::: Record set
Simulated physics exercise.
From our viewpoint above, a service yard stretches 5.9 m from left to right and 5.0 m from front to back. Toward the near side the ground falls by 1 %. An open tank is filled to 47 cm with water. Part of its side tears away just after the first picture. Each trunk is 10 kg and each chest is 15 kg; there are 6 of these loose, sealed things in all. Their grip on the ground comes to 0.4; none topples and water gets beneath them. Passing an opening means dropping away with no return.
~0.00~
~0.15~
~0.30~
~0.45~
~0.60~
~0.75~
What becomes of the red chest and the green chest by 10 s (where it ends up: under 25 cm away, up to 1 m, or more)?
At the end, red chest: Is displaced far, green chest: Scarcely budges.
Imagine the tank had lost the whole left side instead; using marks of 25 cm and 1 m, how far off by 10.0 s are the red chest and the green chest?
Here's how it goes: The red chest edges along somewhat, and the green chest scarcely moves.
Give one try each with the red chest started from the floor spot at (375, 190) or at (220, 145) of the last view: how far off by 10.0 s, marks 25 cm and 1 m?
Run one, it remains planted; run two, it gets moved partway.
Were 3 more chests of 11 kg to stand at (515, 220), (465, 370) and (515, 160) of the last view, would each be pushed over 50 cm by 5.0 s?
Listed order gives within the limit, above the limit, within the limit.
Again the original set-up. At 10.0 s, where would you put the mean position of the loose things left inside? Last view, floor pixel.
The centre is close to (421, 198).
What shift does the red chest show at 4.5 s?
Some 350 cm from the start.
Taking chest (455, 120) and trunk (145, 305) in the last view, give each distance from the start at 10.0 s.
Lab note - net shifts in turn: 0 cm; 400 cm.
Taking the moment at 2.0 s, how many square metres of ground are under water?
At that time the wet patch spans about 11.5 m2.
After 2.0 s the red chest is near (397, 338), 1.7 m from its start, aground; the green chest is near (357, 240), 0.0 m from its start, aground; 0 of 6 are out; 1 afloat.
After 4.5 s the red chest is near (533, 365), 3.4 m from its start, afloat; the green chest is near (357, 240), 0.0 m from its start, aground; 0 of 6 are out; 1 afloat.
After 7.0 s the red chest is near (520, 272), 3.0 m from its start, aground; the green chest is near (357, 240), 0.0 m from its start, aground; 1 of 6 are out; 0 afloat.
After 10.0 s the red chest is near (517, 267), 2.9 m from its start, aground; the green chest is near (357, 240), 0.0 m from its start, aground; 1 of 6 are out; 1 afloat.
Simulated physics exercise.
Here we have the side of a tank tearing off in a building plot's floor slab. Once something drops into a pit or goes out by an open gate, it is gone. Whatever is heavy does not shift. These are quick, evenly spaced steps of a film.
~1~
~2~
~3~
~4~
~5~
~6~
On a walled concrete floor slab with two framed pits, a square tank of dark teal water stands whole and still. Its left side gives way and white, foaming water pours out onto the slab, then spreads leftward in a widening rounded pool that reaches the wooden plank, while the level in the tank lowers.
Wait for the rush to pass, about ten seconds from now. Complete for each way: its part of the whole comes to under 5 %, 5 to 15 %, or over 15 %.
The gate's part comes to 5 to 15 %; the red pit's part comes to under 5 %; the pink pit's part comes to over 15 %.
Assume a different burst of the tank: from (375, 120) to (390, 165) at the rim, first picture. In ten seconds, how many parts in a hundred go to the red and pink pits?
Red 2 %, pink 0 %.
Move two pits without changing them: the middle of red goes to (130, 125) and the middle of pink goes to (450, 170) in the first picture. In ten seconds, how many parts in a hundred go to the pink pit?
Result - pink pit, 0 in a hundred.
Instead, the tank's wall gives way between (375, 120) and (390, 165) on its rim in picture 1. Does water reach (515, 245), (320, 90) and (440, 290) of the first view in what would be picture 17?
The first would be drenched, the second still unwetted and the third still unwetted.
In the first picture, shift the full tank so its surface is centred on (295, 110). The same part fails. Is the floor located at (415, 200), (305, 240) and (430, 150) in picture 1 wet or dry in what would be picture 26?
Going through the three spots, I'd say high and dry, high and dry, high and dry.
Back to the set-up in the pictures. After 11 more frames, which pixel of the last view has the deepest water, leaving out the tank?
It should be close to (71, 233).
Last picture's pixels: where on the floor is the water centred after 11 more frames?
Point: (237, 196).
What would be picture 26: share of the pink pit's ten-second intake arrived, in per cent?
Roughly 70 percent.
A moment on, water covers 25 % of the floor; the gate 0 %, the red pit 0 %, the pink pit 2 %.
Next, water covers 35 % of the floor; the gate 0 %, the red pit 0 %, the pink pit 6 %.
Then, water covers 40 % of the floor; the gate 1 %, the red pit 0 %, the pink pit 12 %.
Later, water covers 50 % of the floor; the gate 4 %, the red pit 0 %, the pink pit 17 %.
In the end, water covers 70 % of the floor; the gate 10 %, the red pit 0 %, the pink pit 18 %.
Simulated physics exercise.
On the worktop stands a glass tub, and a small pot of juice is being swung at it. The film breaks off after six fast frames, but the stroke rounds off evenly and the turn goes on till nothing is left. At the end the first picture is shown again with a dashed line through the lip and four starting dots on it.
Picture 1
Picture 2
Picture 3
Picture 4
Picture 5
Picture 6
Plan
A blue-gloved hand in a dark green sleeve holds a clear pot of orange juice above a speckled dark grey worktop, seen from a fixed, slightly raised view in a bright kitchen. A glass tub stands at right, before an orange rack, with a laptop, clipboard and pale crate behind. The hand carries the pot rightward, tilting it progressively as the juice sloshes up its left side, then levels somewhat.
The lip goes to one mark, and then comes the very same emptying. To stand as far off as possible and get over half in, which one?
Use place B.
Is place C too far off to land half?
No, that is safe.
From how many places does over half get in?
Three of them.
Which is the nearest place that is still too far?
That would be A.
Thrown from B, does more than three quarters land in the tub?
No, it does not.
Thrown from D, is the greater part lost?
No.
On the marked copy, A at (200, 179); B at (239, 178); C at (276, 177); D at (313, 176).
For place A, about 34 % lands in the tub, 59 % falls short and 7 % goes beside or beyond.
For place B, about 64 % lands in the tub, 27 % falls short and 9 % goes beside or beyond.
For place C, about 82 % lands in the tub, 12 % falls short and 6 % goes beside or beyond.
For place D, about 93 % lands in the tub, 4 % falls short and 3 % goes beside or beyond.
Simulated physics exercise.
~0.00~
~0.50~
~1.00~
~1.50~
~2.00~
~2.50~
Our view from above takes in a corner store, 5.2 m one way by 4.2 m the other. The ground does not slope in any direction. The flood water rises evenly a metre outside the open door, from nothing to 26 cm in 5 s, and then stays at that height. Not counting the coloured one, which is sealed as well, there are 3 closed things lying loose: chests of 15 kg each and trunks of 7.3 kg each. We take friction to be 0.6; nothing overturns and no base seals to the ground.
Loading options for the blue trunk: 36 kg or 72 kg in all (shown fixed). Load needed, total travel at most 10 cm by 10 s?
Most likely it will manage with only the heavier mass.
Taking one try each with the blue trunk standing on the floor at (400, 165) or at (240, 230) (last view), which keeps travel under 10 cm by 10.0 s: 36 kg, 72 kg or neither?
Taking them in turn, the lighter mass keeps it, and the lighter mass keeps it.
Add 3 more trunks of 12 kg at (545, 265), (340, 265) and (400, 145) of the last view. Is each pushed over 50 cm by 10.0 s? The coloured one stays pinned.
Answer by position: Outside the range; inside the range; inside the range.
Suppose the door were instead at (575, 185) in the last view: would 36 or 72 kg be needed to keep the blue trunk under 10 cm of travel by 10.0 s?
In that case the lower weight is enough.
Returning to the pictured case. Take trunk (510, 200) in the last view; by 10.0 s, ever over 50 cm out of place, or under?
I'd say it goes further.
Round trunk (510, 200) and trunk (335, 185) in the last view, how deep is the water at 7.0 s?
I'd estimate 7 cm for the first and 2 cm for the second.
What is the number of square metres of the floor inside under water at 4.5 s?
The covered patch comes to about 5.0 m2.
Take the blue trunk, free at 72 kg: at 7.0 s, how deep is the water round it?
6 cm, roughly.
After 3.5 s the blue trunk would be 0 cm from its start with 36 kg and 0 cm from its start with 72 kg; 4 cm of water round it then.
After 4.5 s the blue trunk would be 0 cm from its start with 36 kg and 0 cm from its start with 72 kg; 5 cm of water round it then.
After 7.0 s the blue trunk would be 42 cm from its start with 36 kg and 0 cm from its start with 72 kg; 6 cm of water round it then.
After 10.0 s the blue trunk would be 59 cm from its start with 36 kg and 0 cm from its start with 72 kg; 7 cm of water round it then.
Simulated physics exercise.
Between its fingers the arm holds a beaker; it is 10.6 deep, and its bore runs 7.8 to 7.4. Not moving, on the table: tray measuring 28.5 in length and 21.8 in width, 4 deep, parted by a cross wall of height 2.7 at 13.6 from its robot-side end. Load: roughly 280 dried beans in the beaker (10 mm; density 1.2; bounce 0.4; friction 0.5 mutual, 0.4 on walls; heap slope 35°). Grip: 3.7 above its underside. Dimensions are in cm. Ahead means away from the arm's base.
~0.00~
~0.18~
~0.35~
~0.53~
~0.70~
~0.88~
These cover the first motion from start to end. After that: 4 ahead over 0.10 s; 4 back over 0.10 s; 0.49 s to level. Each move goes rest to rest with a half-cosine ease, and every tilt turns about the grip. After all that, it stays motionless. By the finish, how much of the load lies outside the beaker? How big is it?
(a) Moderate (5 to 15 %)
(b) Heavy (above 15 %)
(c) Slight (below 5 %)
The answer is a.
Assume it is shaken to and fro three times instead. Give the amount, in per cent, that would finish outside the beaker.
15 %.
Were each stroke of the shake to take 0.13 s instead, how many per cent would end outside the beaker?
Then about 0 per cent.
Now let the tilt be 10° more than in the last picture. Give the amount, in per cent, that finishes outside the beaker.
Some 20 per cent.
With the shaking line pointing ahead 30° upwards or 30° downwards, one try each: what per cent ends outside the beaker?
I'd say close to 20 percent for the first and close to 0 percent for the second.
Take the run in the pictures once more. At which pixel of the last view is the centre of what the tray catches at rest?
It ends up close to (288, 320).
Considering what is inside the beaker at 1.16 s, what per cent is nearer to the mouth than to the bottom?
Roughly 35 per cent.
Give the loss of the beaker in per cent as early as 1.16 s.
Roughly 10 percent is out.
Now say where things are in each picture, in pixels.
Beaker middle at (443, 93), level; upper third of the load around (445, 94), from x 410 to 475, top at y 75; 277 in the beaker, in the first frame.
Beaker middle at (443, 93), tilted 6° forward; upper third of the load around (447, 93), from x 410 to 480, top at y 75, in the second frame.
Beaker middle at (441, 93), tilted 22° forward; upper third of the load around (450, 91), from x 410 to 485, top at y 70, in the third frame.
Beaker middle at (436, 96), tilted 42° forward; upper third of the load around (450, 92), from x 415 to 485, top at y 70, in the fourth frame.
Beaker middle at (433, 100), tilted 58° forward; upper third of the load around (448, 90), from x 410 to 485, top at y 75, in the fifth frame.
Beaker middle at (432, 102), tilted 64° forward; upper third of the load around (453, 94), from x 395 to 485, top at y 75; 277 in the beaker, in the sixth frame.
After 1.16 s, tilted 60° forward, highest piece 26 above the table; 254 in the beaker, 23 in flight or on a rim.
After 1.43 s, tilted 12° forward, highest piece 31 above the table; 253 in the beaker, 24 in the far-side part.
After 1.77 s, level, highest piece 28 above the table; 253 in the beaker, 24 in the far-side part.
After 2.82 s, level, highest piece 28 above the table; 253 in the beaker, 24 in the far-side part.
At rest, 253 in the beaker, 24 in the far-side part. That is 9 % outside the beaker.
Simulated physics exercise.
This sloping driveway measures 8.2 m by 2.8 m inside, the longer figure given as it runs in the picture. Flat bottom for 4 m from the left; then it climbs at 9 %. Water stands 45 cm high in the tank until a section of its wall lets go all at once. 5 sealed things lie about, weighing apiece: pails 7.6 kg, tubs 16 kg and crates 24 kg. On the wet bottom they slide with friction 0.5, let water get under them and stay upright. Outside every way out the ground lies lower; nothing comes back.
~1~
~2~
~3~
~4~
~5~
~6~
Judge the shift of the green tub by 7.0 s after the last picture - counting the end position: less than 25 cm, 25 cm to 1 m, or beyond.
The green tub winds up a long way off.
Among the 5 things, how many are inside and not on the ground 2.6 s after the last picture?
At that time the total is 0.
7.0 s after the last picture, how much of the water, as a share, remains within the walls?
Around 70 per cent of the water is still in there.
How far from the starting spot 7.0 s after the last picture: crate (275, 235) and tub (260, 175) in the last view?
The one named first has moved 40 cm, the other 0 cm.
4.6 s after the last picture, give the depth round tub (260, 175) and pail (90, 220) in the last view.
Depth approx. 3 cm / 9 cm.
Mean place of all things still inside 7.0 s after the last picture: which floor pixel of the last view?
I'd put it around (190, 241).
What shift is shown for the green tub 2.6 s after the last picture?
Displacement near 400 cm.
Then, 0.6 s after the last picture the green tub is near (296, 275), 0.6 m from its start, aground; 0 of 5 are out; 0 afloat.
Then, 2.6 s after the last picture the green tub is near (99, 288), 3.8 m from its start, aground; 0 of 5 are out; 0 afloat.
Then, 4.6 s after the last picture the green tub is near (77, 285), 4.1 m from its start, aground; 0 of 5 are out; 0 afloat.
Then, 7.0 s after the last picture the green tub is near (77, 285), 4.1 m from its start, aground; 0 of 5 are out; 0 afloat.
::::::
● Stated exercise
Your task is to return, exactly and on their own, the lines from the one containing "Mean place of" through the last line of the listing.

● Result below
Mean place of all things still inside 7.0 s after the last picture: which floor pixel of the last view?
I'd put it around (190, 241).
What shift is shown for the green tub 2.6 s after the last picture?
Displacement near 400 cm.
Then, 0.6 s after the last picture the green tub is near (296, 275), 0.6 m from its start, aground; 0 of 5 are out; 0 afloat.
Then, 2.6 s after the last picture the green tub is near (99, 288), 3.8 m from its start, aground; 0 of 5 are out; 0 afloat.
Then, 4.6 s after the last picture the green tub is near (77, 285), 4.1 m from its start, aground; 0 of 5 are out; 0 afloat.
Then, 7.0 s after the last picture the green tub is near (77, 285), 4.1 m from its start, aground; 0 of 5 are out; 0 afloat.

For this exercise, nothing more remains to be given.